━━━ ENTRIES SUPPLIED

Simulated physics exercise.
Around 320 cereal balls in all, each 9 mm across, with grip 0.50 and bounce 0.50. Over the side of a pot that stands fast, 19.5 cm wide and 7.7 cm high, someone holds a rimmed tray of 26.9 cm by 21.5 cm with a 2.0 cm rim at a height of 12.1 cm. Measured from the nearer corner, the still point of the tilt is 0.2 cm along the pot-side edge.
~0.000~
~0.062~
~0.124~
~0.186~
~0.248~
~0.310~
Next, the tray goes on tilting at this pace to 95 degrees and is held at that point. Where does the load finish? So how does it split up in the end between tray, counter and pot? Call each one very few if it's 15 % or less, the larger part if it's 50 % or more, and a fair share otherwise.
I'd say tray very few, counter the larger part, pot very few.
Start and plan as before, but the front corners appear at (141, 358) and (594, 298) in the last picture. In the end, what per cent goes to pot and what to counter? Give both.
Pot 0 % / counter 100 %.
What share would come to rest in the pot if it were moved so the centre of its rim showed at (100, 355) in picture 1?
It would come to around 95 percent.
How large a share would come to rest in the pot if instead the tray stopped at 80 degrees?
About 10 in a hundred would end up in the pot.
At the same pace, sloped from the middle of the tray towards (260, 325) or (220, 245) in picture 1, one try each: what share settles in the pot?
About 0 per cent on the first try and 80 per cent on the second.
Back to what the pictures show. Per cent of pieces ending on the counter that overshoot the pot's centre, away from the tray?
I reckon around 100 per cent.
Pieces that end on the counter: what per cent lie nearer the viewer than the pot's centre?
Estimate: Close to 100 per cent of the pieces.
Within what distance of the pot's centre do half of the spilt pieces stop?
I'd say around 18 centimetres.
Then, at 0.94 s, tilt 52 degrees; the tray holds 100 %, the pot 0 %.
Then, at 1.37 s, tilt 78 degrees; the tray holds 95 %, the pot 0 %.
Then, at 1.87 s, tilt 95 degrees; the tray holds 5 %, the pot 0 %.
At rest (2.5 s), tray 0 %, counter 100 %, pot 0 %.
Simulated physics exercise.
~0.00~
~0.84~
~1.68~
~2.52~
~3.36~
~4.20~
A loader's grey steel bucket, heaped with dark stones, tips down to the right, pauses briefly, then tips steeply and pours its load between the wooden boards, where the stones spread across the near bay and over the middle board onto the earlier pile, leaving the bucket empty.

━━━━━━

SET TASK:
Copy out the full set of records precisely, leaving nothing out.

SOLUTION TO THE PROBLEM:
Simulated physics exercise.
Around 320 cereal balls in all, each 9 mm across, with grip 0.50 and bounce 0.50. Over the side of a pot that stands fast, 19.5 cm wide and 7.7 cm high, someone holds a rimmed tray of 26.9 cm by 21.5 cm with a 2.0 cm rim at a height of 12.1 cm. Measured from the nearer corner, the still point of the tilt is 0.2 cm along the pot-side edge.
~0.000~
~0.062~
~0.124~
~0.186~
~0.248~
~0.310~
Next, the tray goes on tilting at this pace to 95 degrees and is held at that point. Where does the load finish? So how does it split up in the end between tray, counter and pot? Call each one very few if it's 15 % or less, the larger part if it's 50 % or more, and a fair share otherwise.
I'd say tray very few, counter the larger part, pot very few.
Start and plan as before, but the front corners appear at (141, 358) and (594, 298) in the last picture. In the end, what per cent goes to pot and what to counter? Give both.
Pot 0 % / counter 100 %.
What share would come to rest in the pot if it were moved so the centre of its rim showed at (100, 355) in picture 1?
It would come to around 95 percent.
How large a share would come to rest in the pot if instead the tray stopped at 80 degrees?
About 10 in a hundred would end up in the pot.
At the same pace, sloped from the middle of the tray towards (260, 325) or (220, 245) in picture 1, one try each: what share settles in the pot?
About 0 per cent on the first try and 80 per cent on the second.
Back to what the pictures show. Per cent of pieces ending on the counter that overshoot the pot's centre, away from the tray?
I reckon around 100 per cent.
Pieces that end on the counter: what per cent lie nearer the viewer than the pot's centre?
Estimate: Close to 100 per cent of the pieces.
Within what distance of the pot's centre do half of the spilt pieces stop?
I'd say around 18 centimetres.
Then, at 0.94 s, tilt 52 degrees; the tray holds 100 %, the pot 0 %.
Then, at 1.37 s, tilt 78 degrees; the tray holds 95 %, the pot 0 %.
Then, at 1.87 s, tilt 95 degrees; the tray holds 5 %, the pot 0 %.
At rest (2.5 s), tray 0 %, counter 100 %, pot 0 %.
Simulated physics exercise.
~0.00~
~0.84~
~1.68~
~2.52~
~3.36~
~4.20~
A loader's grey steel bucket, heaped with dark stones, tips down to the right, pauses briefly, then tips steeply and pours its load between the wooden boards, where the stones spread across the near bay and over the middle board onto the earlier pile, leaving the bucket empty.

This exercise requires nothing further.